■ **Written instruction**
Copy each line below that contains "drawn".

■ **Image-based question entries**
-- BEGIN --

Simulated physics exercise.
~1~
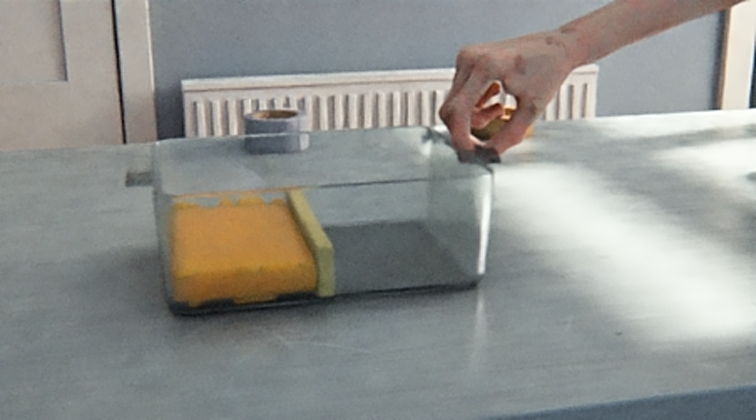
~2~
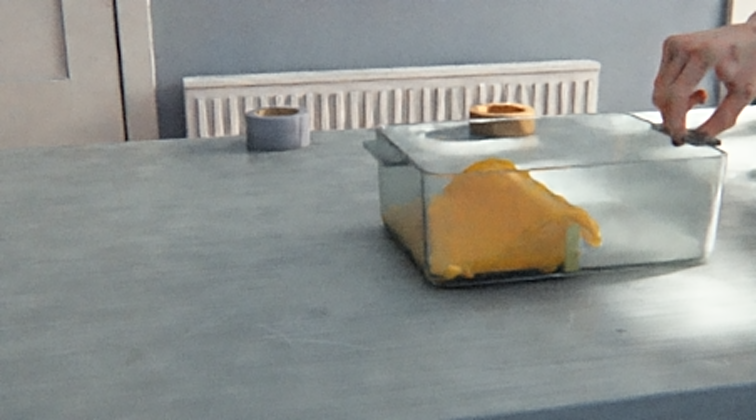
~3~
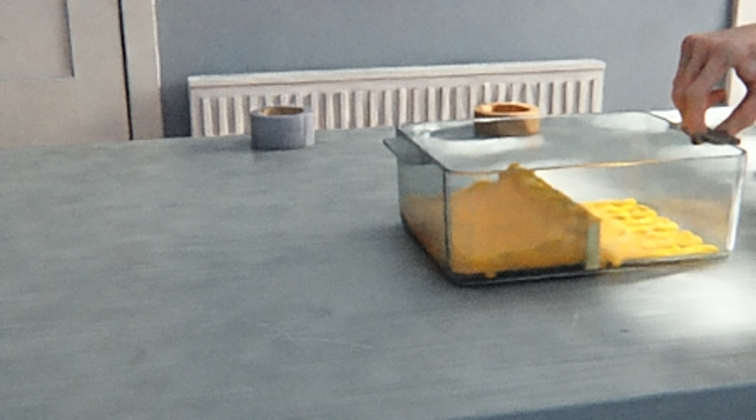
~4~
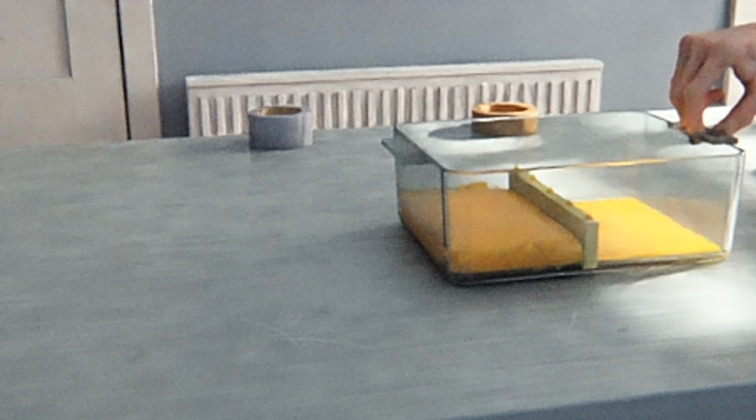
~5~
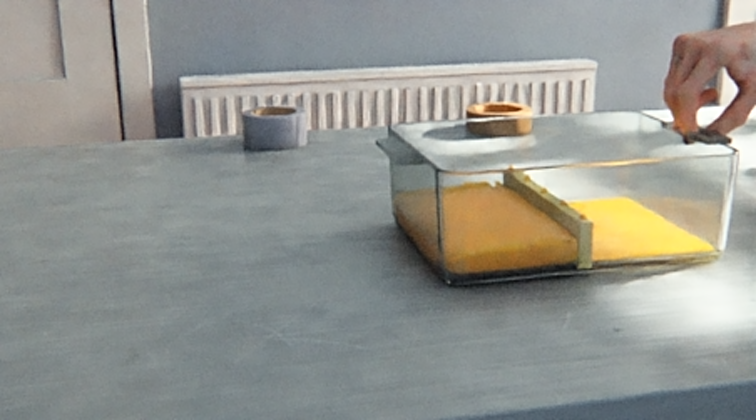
A clear oblong tub with orange juice in its left part was pulled to the right across a grey table by a hand, and the juice surged up and spilled over the divider, leaving a shallow layer in the right part.
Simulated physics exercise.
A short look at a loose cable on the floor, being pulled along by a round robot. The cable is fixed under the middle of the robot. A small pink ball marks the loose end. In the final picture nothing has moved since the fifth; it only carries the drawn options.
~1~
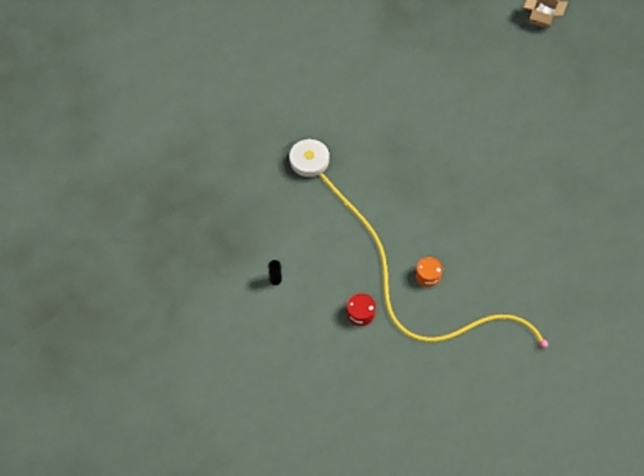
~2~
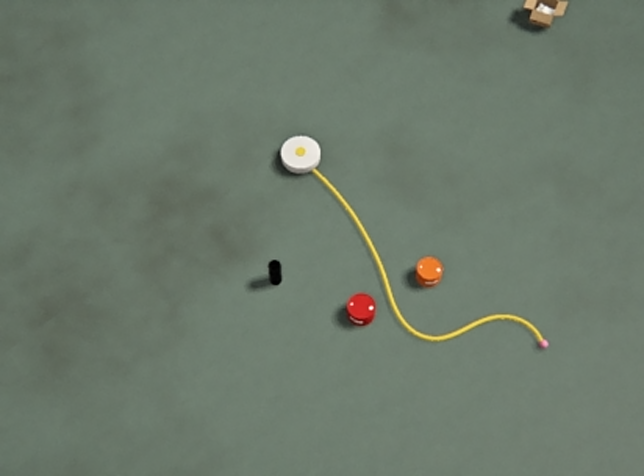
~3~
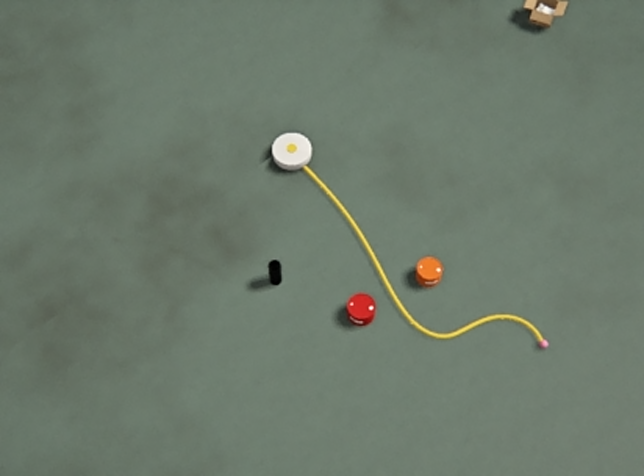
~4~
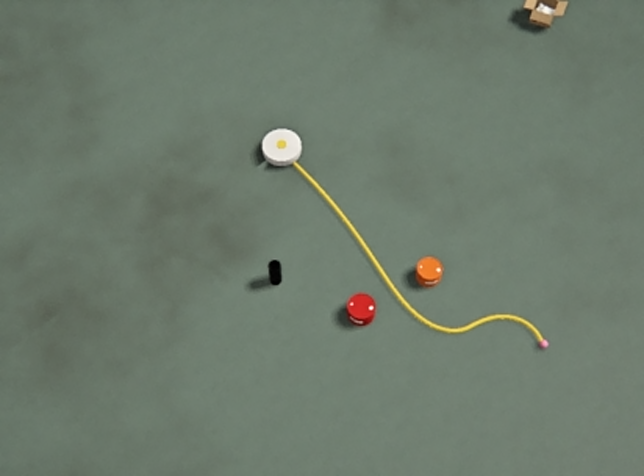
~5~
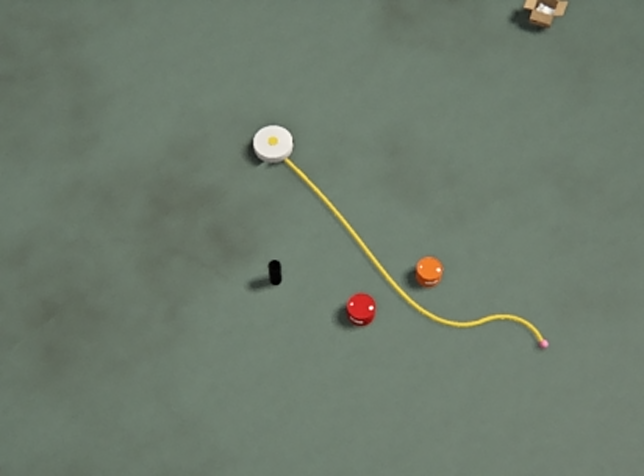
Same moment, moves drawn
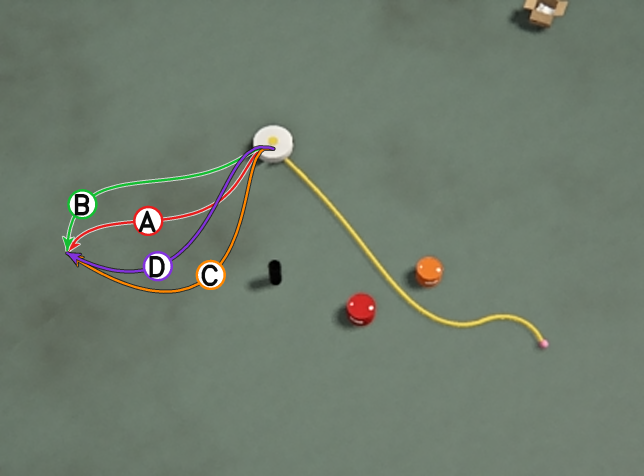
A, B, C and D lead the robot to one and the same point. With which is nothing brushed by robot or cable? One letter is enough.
A.
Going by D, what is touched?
It meets the black post.
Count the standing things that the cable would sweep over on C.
In all, two.
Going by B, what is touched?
The orange tub.
On the marked copy, A from (274, 149) via (183, 216) to (68, 252); B from (274, 149) via (156, 181) to (67, 250); C from (274, 149) via (218, 268) to (70, 255); D from (274, 149) via (196, 236) to (67, 253).
Taking A. A third of the way, robot (215, 200), middle of the cable (382, 268), free end (543, 344).
Two thirds of the way, robot (124, 219), middle of the cable (308, 258), free end (486, 315).
When it is over, robot (66, 250), middle of the cable (257, 254), free end (437, 297); nothing has been touched.
As for the rest, B meets the orange tub; C meets the red tub and black post; D meets the black post.
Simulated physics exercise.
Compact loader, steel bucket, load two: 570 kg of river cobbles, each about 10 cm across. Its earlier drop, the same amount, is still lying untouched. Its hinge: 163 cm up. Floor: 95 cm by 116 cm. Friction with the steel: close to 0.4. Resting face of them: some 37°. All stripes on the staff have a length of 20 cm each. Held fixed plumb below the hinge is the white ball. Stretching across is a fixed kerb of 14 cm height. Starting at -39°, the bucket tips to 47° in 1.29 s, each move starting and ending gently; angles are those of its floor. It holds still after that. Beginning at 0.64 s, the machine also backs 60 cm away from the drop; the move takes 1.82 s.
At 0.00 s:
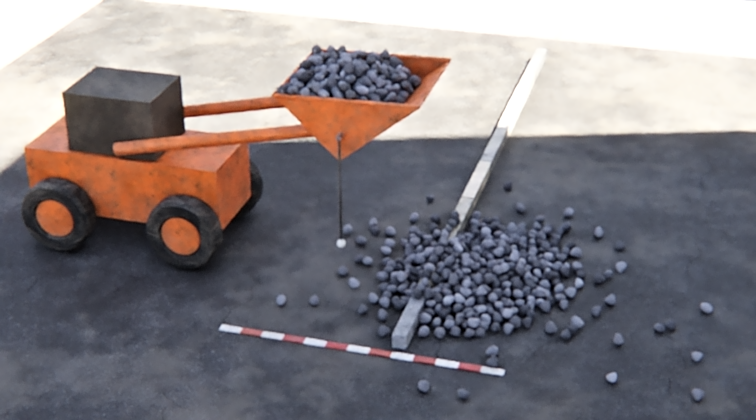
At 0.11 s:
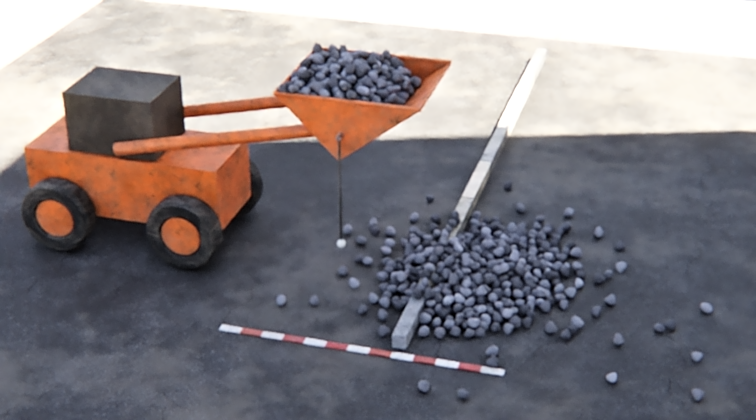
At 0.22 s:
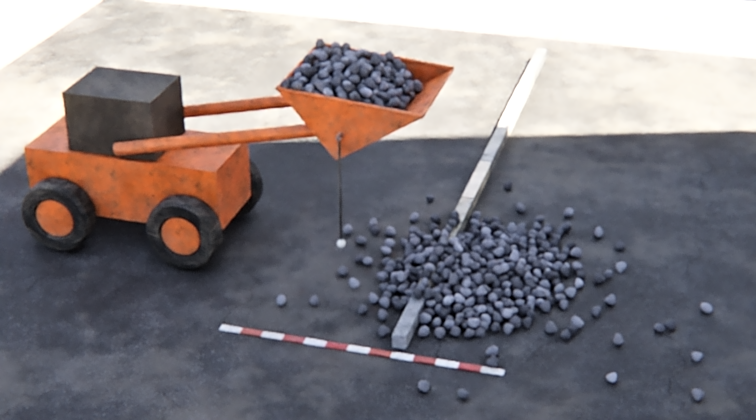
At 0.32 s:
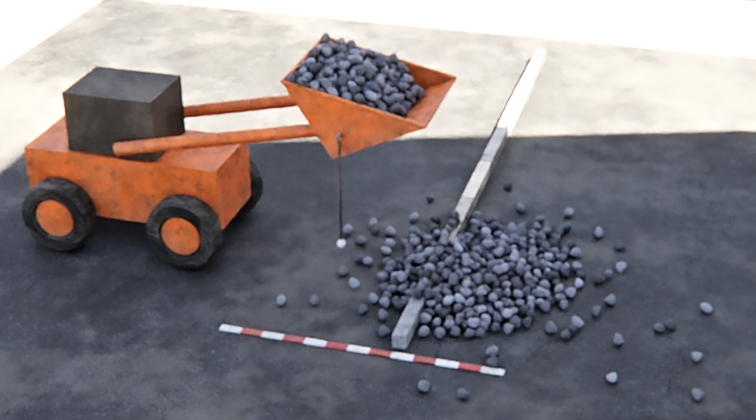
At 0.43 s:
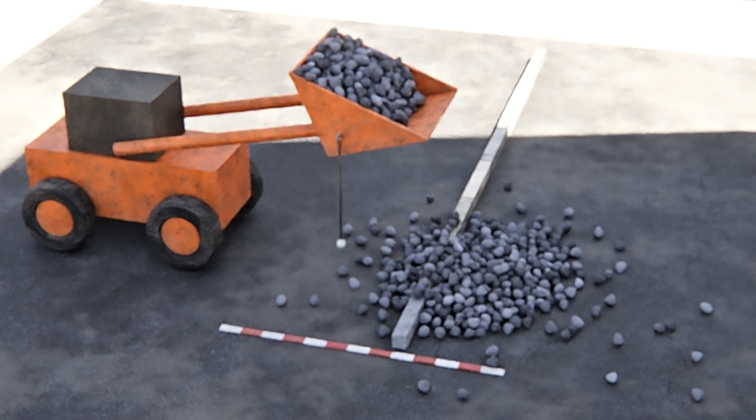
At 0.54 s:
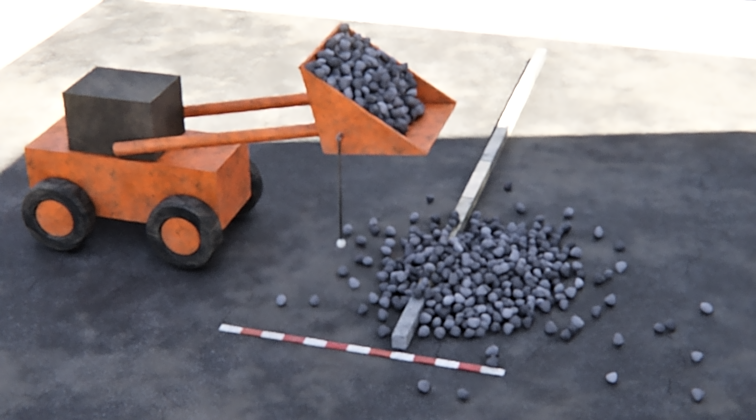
The orange bucket of a small toy-like loader, loaded with dark grey stones, is seen from slightly above on dark ground with a pale strip behind. The loader stands at left with a black block on its body, while an untouched stone pile lies across a pale kerb at right, behind a red-and-white staff. The bucket rotates steadily, its rear rising and front lip lowering, and the stones shift inside; the camera stays still.
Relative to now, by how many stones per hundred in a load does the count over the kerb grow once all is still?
It grows by roughly 35 per hundred.
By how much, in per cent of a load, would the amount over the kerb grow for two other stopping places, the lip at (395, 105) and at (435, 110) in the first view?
About 10 and 50 per cent.
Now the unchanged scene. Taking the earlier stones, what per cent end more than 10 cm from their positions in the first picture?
Close to 15 in a hundred of them.
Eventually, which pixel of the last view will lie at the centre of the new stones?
Around (423, 255) in the last picture.
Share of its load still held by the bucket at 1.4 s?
Still inside: Some 20 %.
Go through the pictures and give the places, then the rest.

-- END --

■ **The result**
A short look at a loose cable on the floor, being pulled along by a round robot. The cable is fixed under the middle of the robot. A small pink ball marks the loose end. In the final picture nothing has moved since the fifth; it only carries the drawn options.
Same moment, moves drawn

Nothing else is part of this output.